- YOUR INSTRUCTIONS: Reproduce verbatim only the lines from the one containing "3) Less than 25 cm" through the last line below, both included.

[Stored records]
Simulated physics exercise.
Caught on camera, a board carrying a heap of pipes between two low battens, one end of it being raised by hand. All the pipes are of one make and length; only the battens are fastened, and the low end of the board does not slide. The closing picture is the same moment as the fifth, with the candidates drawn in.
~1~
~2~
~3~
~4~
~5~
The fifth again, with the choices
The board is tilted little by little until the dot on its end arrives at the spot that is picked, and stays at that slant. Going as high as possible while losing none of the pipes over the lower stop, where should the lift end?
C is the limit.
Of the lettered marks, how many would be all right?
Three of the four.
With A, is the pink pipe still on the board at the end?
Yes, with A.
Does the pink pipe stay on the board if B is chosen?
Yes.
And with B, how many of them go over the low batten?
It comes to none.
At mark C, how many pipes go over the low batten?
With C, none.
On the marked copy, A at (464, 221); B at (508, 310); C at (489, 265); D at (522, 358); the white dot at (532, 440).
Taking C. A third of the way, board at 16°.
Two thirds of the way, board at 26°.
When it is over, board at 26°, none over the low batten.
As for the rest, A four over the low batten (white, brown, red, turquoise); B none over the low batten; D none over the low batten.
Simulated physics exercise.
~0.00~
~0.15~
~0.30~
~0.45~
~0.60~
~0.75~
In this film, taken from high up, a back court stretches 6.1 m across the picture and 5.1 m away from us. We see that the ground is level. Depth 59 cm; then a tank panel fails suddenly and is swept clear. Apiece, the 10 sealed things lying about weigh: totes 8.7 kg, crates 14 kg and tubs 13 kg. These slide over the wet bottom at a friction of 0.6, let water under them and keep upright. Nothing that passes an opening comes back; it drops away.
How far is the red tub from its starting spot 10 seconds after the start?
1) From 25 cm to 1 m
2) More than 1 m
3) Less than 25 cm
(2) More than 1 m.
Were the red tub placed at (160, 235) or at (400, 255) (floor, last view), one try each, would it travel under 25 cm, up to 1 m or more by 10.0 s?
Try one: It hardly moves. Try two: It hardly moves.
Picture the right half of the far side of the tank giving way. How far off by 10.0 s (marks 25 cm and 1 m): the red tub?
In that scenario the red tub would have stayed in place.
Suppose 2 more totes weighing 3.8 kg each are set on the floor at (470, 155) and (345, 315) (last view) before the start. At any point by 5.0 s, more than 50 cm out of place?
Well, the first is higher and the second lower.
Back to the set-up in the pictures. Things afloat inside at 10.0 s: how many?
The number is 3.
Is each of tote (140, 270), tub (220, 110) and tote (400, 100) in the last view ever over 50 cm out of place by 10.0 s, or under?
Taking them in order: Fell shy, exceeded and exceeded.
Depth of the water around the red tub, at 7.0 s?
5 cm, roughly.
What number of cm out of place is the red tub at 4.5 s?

- TASK RESULT:
3) Less than 25 cm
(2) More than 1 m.
Were the red tub placed at (160, 235) or at (400, 255) (floor, last view), one try each, would it travel under 25 cm, up to 1 m or more by 10.0 s?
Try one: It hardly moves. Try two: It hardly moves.
Picture the right half of the far side of the tank giving way. How far off by 10.0 s (marks 25 cm and 1 m): the red tub?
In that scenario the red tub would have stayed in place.
Suppose 2 more totes weighing 3.8 kg each are set on the floor at (470, 155) and (345, 315) (last view) before the start. At any point by 5.0 s, more than 50 cm out of place?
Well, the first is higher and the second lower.
Back to the set-up in the pictures. Things afloat inside at 10.0 s: how many?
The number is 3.
Is each of tote (140, 270), tub (220, 110) and tote (400, 100) in the last view ever over 50 cm out of place by 10.0 s, or under?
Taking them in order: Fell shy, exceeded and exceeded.
Depth of the water around the red tub, at 7.0 s?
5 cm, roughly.
What number of cm out of place is the red tub at 4.5 s?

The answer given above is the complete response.